PROBLEM DETAILS: Leave out every picture, then transcribe the rest of the listing exactly.

::: DATA

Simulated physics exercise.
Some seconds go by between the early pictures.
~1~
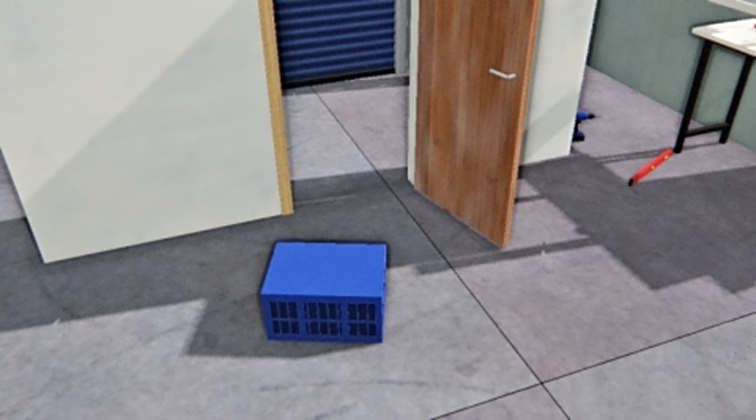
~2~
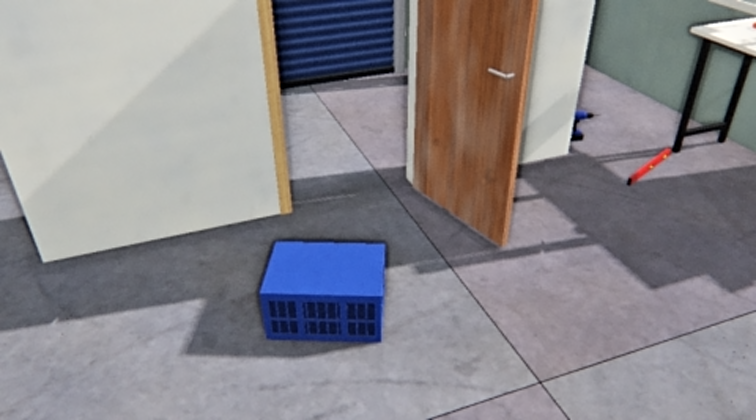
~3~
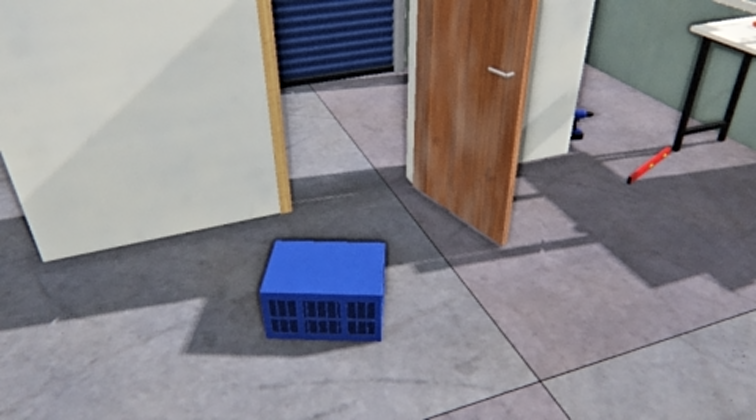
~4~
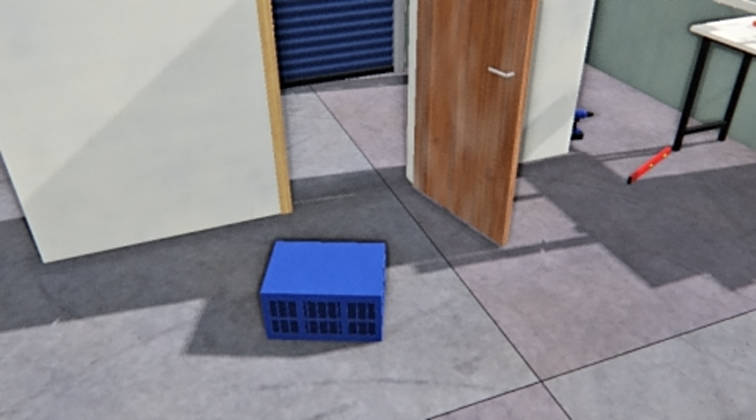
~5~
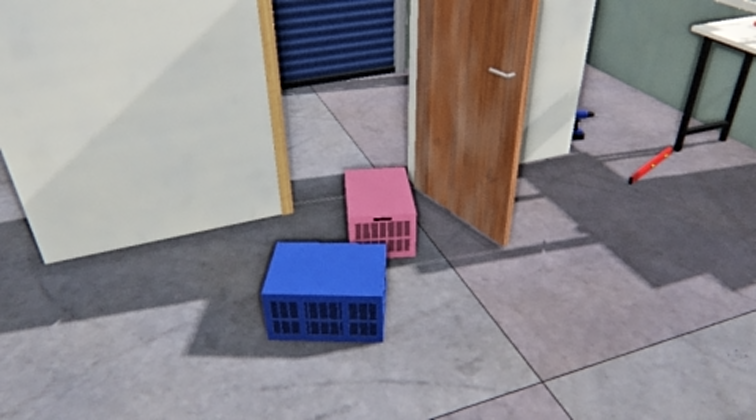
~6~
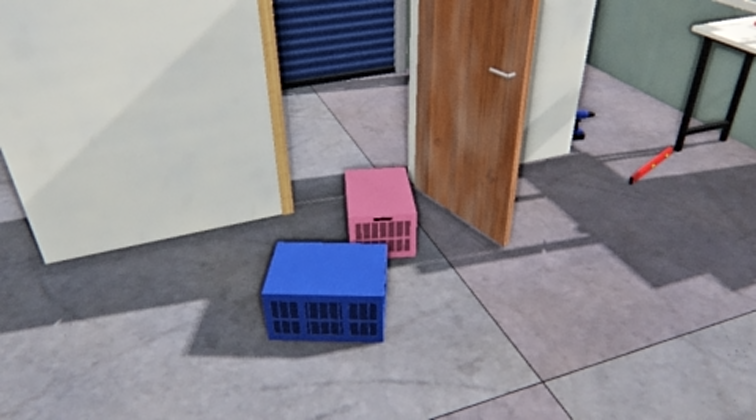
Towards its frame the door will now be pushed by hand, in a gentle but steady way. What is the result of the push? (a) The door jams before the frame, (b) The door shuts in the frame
(a) The door jams before the frame.
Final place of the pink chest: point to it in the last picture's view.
Roughly (368, 210).
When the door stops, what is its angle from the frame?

::::::

SOLUTION TO THIS TASK:
Simulated physics exercise.
Some seconds go by between the early pictures.
~1~
~2~
~3~
~4~
~5~
~6~
Towards its frame the door will now be pushed by hand, in a gentle but steady way. What is the result of the push? (a) The door jams before the frame, (b) The door shuts in the frame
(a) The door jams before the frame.
Final place of the pink chest: point to it in the last picture's view.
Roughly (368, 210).
When the door stops, what is its angle from the frame?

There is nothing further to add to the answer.